THE PROBLEM:
Give back every line exactly as it appears, pictures excluded.

MATERIAL PROVIDED:
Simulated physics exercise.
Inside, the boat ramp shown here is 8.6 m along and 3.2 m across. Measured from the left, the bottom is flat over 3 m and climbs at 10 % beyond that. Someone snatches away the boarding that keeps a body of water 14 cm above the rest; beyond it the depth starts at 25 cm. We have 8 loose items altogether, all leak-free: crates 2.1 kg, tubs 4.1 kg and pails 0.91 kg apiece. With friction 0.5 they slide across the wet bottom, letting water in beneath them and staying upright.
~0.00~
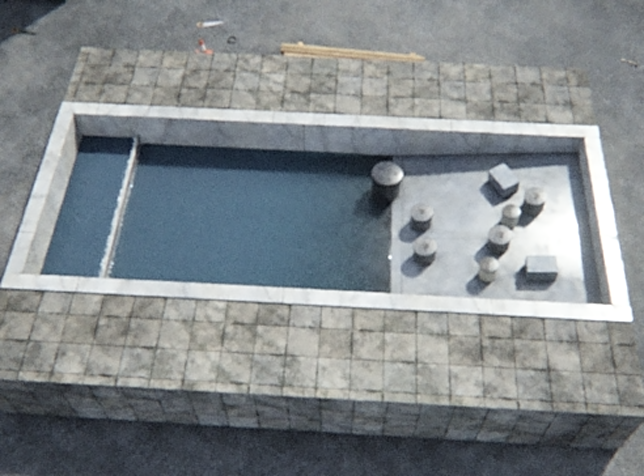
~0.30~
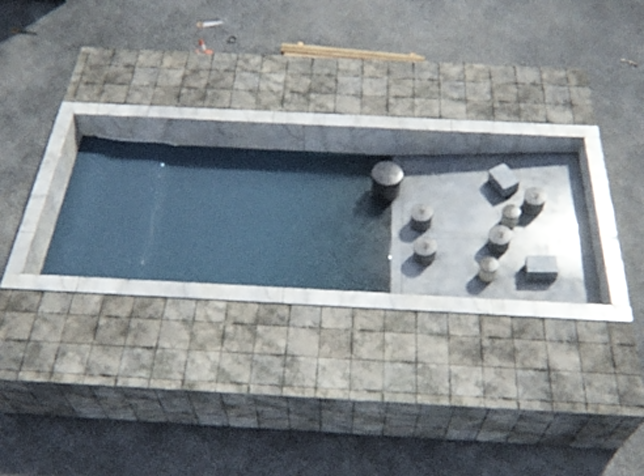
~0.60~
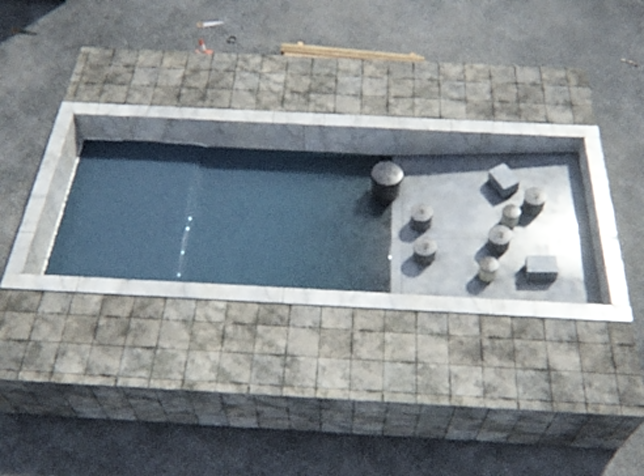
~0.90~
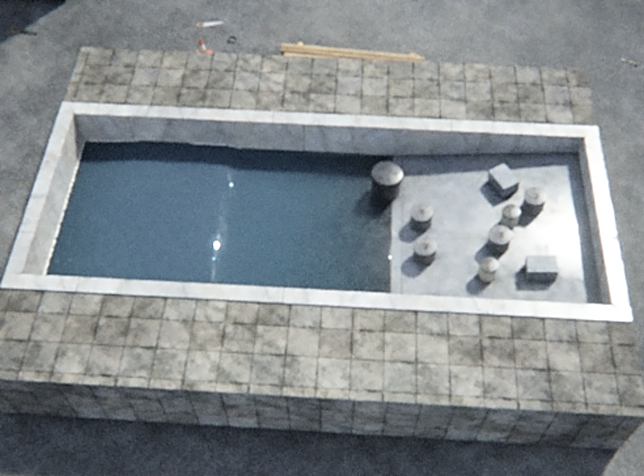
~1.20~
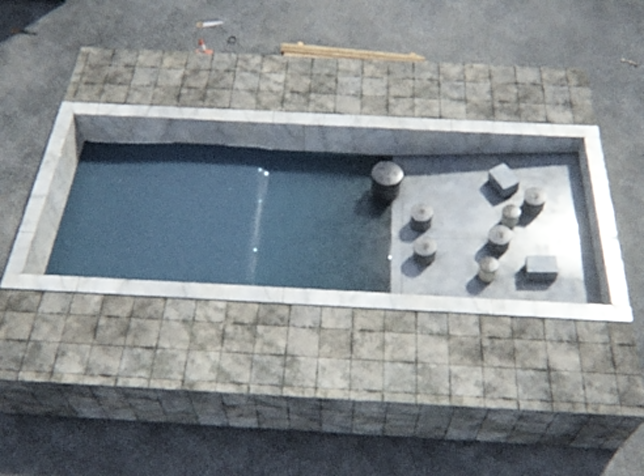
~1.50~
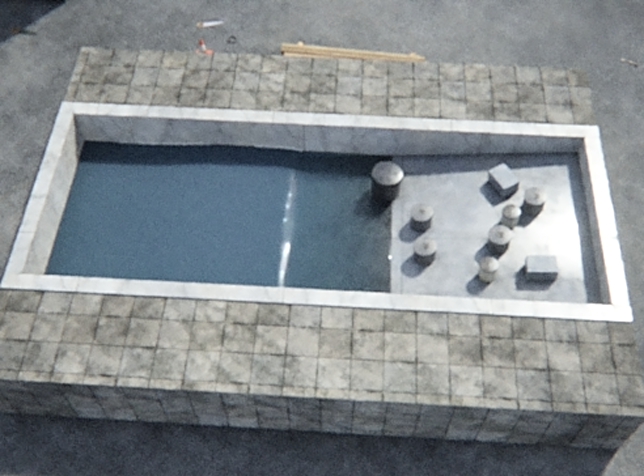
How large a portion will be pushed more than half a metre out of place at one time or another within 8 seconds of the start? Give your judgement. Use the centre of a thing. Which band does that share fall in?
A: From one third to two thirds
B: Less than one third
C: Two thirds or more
B.
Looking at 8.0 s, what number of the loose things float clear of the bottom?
I'd say 0 of them.
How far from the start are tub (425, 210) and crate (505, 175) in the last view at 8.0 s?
They've ended up 40 cm and 0 cm away, in that order.
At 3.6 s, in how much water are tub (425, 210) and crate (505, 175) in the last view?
About 3 and 0 cm.
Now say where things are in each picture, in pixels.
The first frame shows a crate at (506, 176), on the bottom; a tub at (427, 246) rests on the ground; water covers 17.2 m2; 0 of 8 have shifted.
The second frame shows a crate at (506, 176), on the bottom; a tub at (427, 246) rests on the ground; 17.2 m2 under water; 0 of 8 have shifted.
The third frame shows a crate at (506, 176), on the bottom; a tub at (427, 246) rests on the ground; 17.2 m2 under water; 0 of 8 have shifted.
The fourth frame shows a crate at (506, 176) rests on the ground; a tub at (427, 246) rests on the ground; 17.2 m2 under water; 0 of 8 have shifted.
The fifth frame shows a crate at (506, 176), on the bottom; a tub at (427, 246), on the bottom; 17.2 m2 under water; 0 of 8 have shifted.
The sixth frame shows a crate at (506, 176) rests on the ground; a tub at (427, 246), on the bottom; water covers 17.2 m2; 0 of 8 have shifted.
After 2.1 s 0 of 8 are over 50 cm from their spots; 0 afloat.
After 3.6 s 0 of 8 are over 50 cm from their spots; 0 afloat.
After 5.6 s 0 of 8 are over 50 cm from their spots; 1 afloat.
After 8.0 s 1 of 8 are over 50 cm from their spots, and 1 have been at some point; 0 afloat.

THE ANSWER:
Simulated physics exercise.
Inside, the boat ramp shown here is 8.6 m along and 3.2 m across. Measured from the left, the bottom is flat over 3 m and climbs at 10 % beyond that. Someone snatches away the boarding that keeps a body of water 14 cm above the rest; beyond it the depth starts at 25 cm. We have 8 loose items altogether, all leak-free: crates 2.1 kg, tubs 4.1 kg and pails 0.91 kg apiece. With friction 0.5 they slide across the wet bottom, letting water in beneath them and staying upright.
~0.00~
~0.30~
~0.60~
~0.90~
~1.20~
~1.50~
How large a portion will be pushed more than half a metre out of place at one time or another within 8 seconds of the start? Give your judgement. Use the centre of a thing. Which band does that share fall in?
A: From one third to two thirds
B: Less than one third
C: Two thirds or more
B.
Looking at 8.0 s, what number of the loose things float clear of the bottom?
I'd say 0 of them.
How far from the start are tub (425, 210) and crate (505, 175) in the last view at 8.0 s?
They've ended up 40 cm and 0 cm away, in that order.
At 3.6 s, in how much water are tub (425, 210) and crate (505, 175) in the last view?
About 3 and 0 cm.
Now say where things are in each picture, in pixels.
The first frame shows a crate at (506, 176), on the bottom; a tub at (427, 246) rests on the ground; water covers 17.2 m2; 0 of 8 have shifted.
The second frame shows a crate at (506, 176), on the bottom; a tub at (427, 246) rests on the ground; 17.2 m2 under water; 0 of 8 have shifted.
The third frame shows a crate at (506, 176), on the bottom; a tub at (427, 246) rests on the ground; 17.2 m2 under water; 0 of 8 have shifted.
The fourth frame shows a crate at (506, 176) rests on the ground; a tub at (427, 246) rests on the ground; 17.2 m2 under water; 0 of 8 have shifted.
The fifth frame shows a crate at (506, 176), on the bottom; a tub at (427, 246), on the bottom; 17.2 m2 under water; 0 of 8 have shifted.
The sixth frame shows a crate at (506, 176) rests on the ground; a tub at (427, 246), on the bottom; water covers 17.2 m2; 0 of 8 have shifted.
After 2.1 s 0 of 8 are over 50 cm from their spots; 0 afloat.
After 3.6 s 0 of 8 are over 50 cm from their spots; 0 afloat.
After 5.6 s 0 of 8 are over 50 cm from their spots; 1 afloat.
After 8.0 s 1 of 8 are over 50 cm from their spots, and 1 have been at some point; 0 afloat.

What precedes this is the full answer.